Given records

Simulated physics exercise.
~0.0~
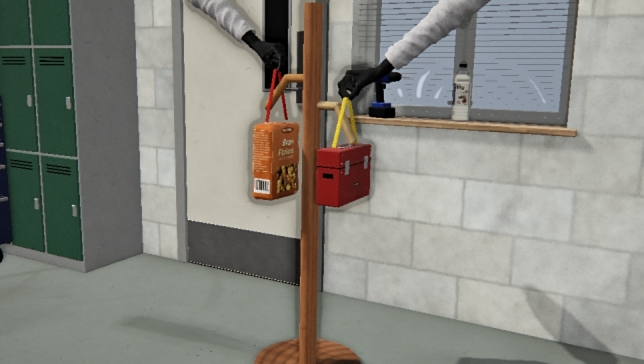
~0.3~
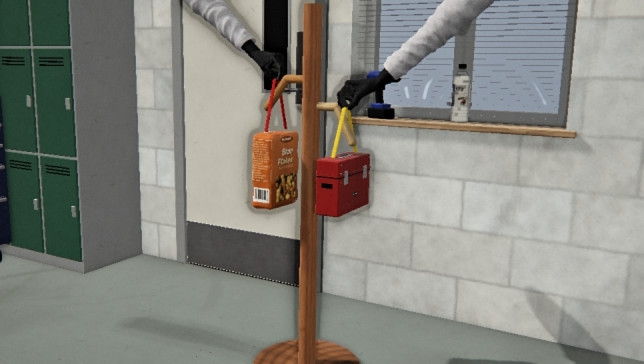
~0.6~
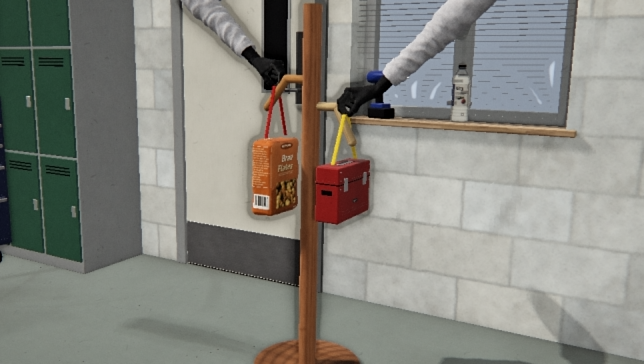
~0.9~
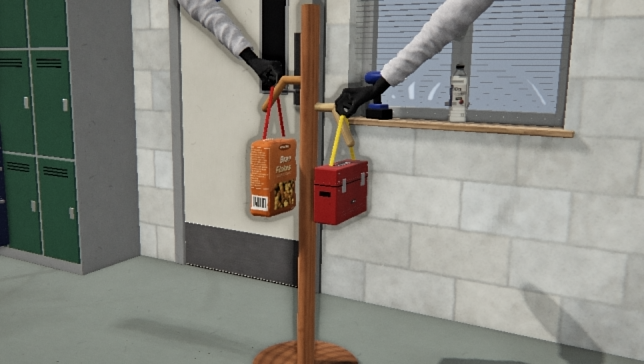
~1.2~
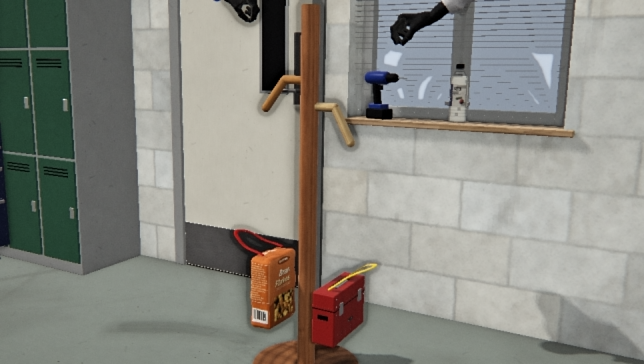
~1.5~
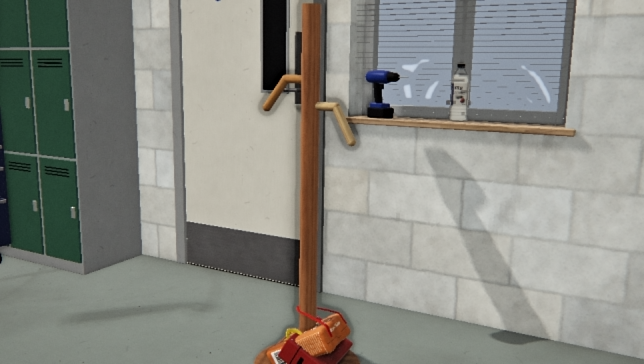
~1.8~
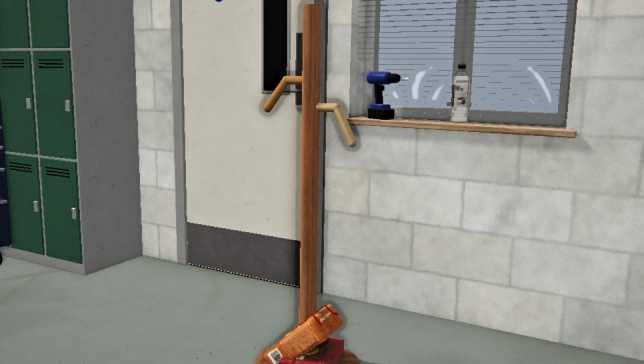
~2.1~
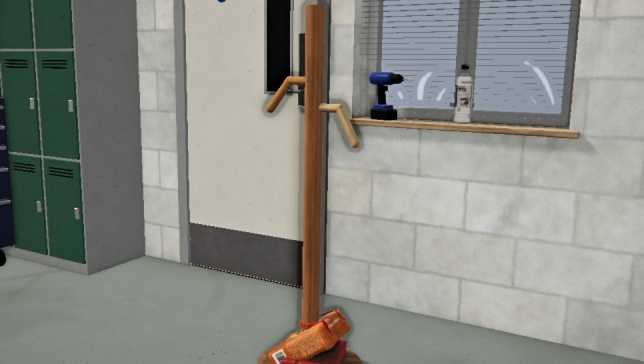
An orange sack and a red case, each held by a strap loop in a black-gloved hand, are lowered beside two pegs on a wooden post, the sack on the left and the case on the right. The hands ease them down a little further and pause with the loops close to the pegs. Then the hands let go and draw back upward, and both items drop, still upright, leaving the pegs bare. They tumble together at the foot of the post. The sack ends leaning over the case, which lies on its side, beneath the empty pegs.
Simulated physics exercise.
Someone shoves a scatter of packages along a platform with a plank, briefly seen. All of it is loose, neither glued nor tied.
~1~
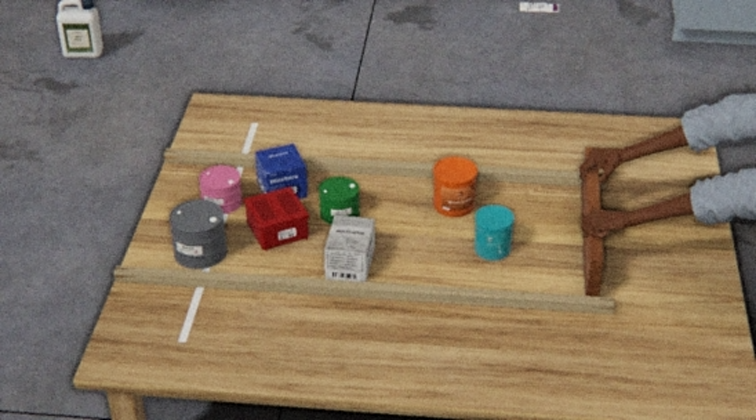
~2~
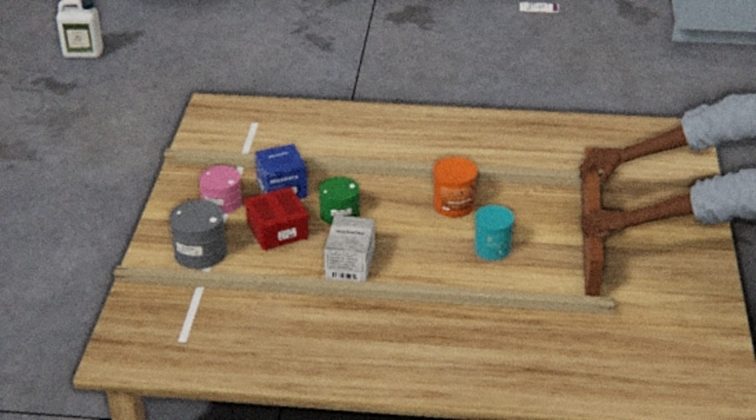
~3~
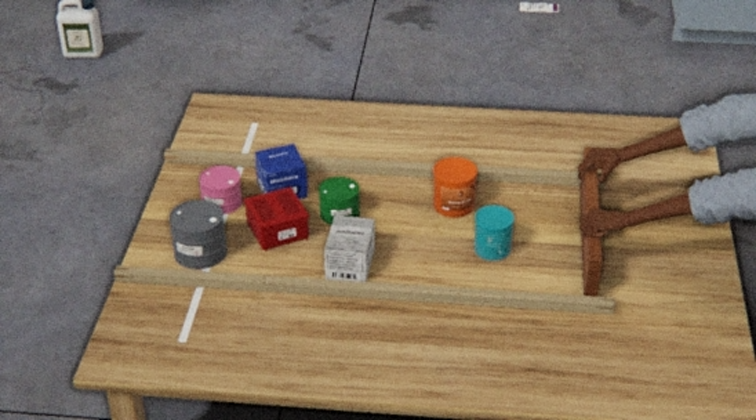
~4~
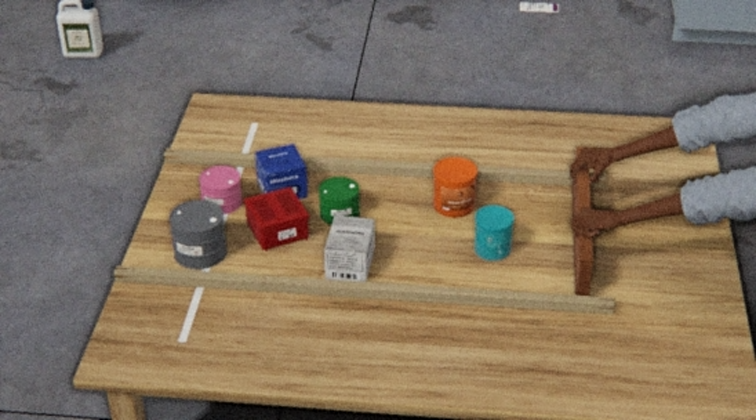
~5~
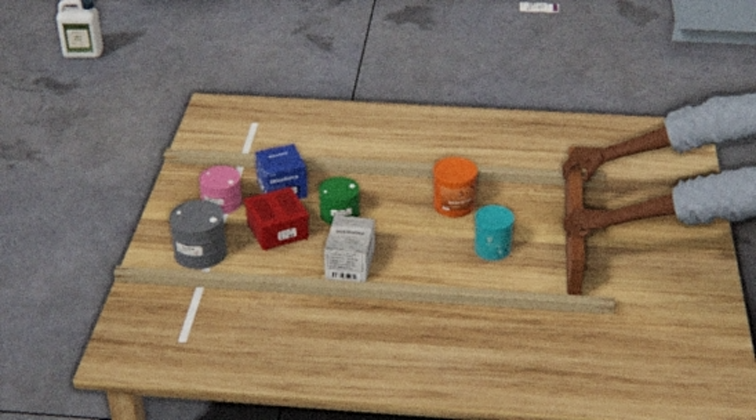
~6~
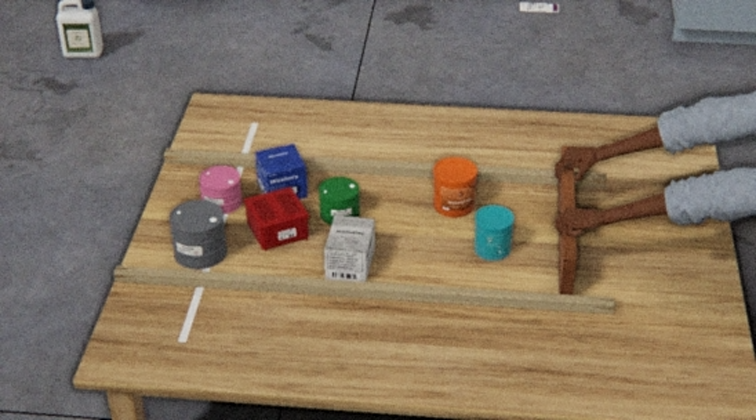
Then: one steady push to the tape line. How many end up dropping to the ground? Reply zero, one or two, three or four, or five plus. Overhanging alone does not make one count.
One or two.
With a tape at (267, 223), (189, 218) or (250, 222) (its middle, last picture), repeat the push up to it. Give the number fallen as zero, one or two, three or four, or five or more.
Result per tape, in order - none / 3 or 4 / zero.
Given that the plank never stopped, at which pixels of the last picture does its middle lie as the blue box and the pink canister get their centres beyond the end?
Near (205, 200) in the first case, near (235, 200) in the other.
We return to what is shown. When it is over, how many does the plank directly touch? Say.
3 touch it.
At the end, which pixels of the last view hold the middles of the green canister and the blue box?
Green canister: (182, 193); blue box: (176, 162).
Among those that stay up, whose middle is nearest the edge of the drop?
Foremost: The red tote.
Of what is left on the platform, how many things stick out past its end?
The count is 2.
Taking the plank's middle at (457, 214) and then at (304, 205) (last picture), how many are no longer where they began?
First 2 and then 8.
Early on, none off yet; grey canister at rest near (199, 234); pink canister at rest near (221, 190); blue box at rest near (281, 175).
Finally, the number that fall off is one or two; lost, pink canister and grey canister.
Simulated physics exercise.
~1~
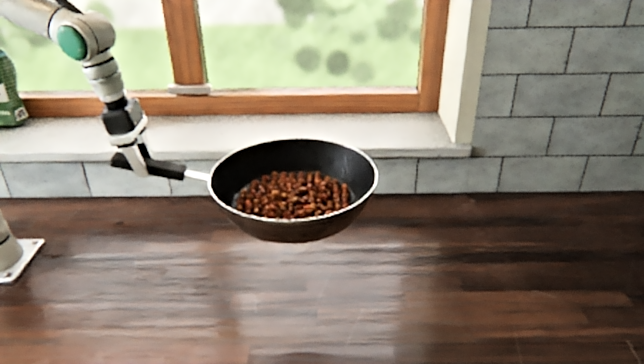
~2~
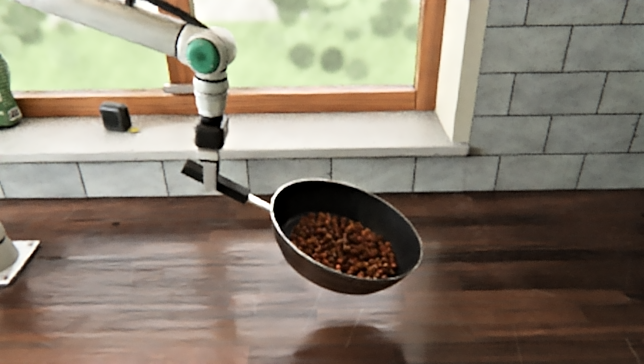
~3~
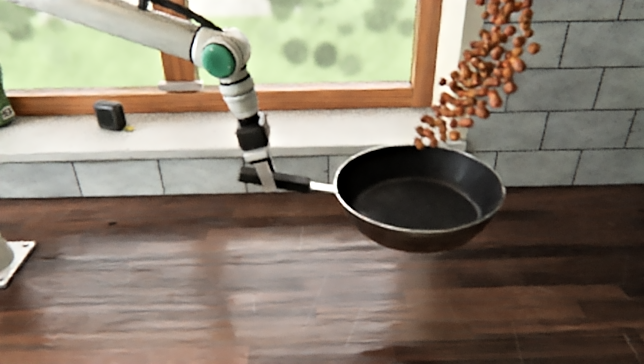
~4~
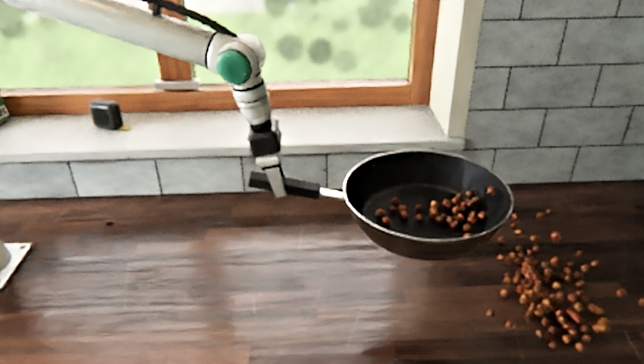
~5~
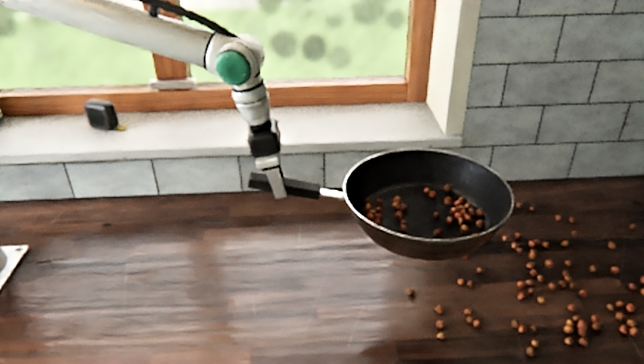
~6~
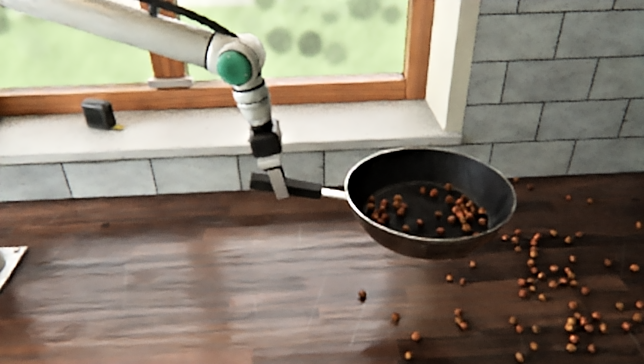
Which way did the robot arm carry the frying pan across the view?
The robot arm carried the frying pan to the right.
On a dark wooden counter by a window, a robot arm swung a frying pan of hazelnuts to the right and tossed them high into the air; a few landed back in the pan, but most scattered across the counter.
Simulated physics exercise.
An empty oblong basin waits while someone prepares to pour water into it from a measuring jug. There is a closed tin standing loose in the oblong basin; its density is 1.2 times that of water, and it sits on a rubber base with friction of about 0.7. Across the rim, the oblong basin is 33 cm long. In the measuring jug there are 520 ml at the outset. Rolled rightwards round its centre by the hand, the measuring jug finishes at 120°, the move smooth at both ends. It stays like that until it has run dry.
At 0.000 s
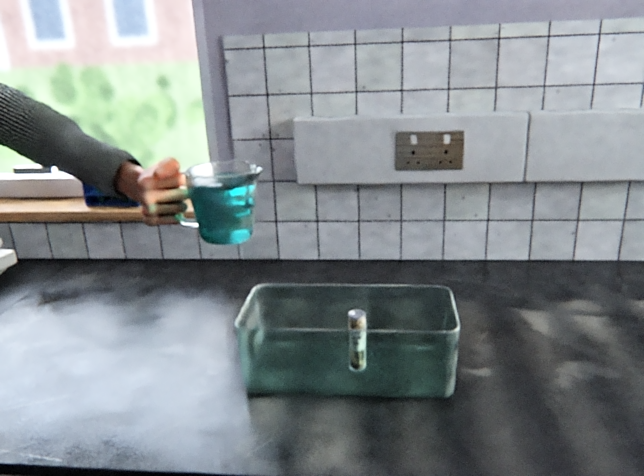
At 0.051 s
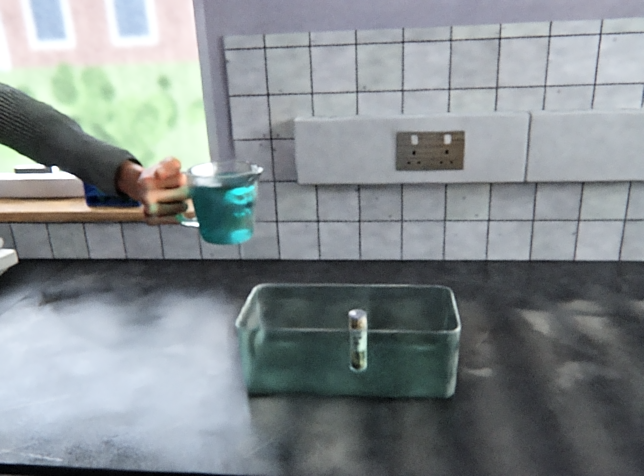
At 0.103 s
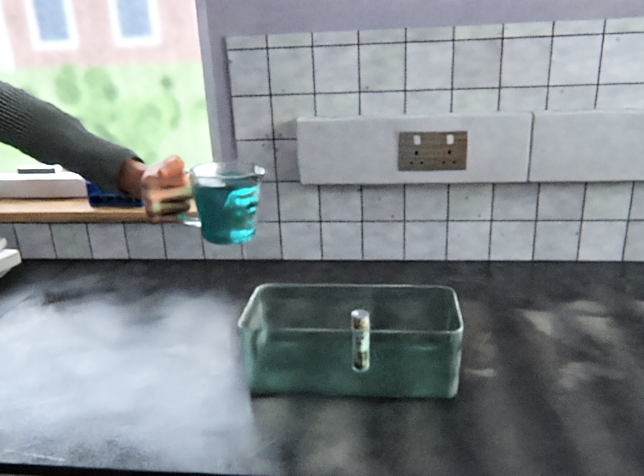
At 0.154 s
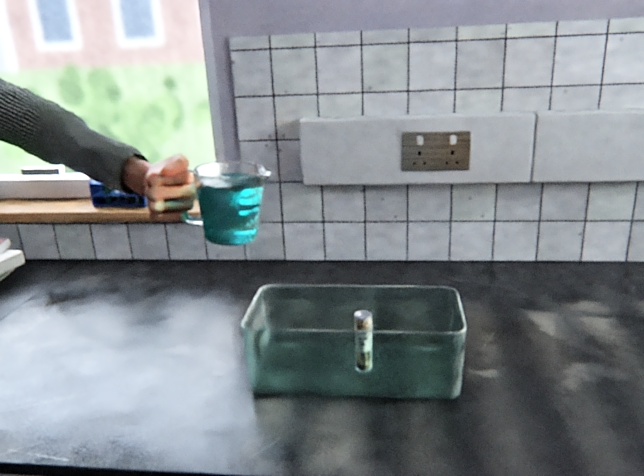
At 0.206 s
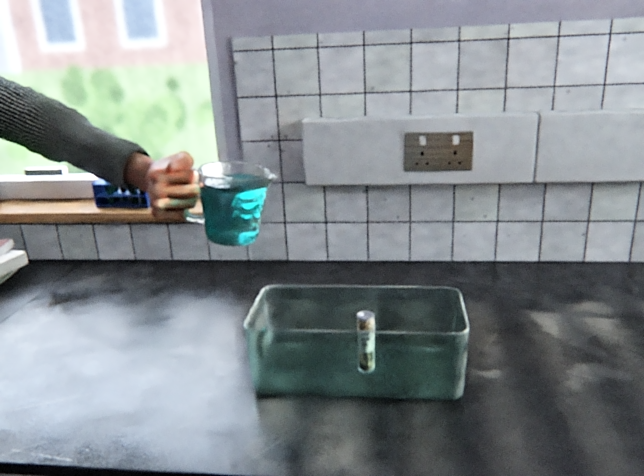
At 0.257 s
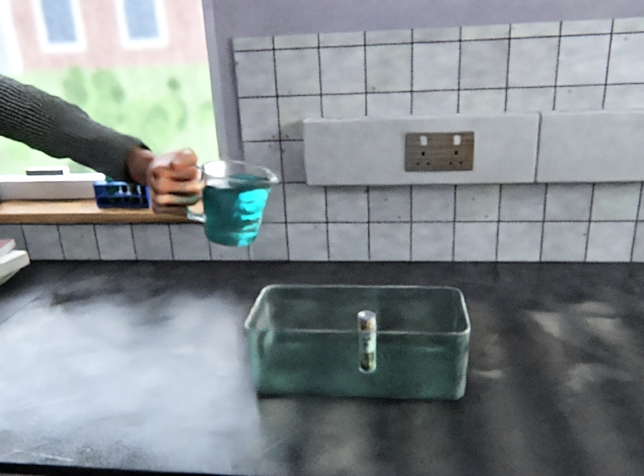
On a dark kitchen worktop, a hand slightly tilts a measuring jug of blue-green liquid rightwards near a glass basin.
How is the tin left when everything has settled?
I'd say it will ride it out.
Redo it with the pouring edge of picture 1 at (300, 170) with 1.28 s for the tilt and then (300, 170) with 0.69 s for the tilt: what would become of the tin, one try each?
In the first try it comes down; in the second it comes down.
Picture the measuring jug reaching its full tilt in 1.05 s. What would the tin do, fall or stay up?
In that case the tin does not tip.
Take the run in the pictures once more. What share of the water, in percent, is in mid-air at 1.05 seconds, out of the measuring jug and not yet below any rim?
I'd put it at about 16 per cent of the liquid.
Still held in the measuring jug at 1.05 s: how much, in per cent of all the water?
Share remaining: Approx. 8 %.
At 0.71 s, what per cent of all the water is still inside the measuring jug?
Around 68 percent.
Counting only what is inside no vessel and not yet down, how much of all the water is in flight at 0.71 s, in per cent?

Requirements
Replicate the material above verbatim; images stay out of the copy.

Response below
Simulated physics exercise.
~0.0~
~0.3~
~0.6~
~0.9~
~1.2~
~1.5~
~1.8~
~2.1~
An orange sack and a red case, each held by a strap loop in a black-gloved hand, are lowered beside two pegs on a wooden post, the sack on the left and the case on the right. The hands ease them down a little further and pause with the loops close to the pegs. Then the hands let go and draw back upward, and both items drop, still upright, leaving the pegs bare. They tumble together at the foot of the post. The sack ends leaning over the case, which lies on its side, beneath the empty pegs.
Simulated physics exercise.
Someone shoves a scatter of packages along a platform with a plank, briefly seen. All of it is loose, neither glued nor tied.
~1~
~2~
~3~
~4~
~5~
~6~
Then: one steady push to the tape line. How many end up dropping to the ground? Reply zero, one or two, three or four, or five plus. Overhanging alone does not make one count.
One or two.
With a tape at (267, 223), (189, 218) or (250, 222) (its middle, last picture), repeat the push up to it. Give the number fallen as zero, one or two, three or four, or five or more.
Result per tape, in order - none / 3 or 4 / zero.
Given that the plank never stopped, at which pixels of the last picture does its middle lie as the blue box and the pink canister get their centres beyond the end?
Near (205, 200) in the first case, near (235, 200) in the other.
We return to what is shown. When it is over, how many does the plank directly touch? Say.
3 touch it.
At the end, which pixels of the last view hold the middles of the green canister and the blue box?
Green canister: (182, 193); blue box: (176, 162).
Among those that stay up, whose middle is nearest the edge of the drop?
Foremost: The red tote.
Of what is left on the platform, how many things stick out past its end?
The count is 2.
Taking the plank's middle at (457, 214) and then at (304, 205) (last picture), how many are no longer where they began?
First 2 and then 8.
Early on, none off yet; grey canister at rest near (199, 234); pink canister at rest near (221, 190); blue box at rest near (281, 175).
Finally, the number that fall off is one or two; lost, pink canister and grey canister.
Simulated physics exercise.
~1~
~2~
~3~
~4~
~5~
~6~
Which way did the robot arm carry the frying pan across the view?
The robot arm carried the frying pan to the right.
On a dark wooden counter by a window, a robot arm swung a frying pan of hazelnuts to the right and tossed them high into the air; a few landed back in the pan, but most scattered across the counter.
Simulated physics exercise.
An empty oblong basin waits while someone prepares to pour water into it from a measuring jug. There is a closed tin standing loose in the oblong basin; its density is 1.2 times that of water, and it sits on a rubber base with friction of about 0.7. Across the rim, the oblong basin is 33 cm long. In the measuring jug there are 520 ml at the outset. Rolled rightwards round its centre by the hand, the measuring jug finishes at 120°, the move smooth at both ends. It stays like that until it has run dry.
At 0.000 s
At 0.051 s
At 0.103 s
At 0.154 s
At 0.206 s
At 0.257 s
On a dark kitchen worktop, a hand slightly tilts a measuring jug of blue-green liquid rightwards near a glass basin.
How is the tin left when everything has settled?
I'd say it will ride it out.
Redo it with the pouring edge of picture 1 at (300, 170) with 1.28 s for the tilt and then (300, 170) with 0.69 s for the tilt: what would become of the tin, one try each?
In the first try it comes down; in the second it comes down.
Picture the measuring jug reaching its full tilt in 1.05 s. What would the tin do, fall or stay up?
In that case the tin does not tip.
Take the run in the pictures once more. What share of the water, in percent, is in mid-air at 1.05 seconds, out of the measuring jug and not yet below any rim?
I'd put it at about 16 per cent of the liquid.
Still held in the measuring jug at 1.05 s: how much, in per cent of all the water?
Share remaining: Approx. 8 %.
At 0.71 s, what per cent of all the water is still inside the measuring jug?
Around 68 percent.
Counting only what is inside no vessel and not yet down, how much of all the water is in flight at 0.71 s, in per cent?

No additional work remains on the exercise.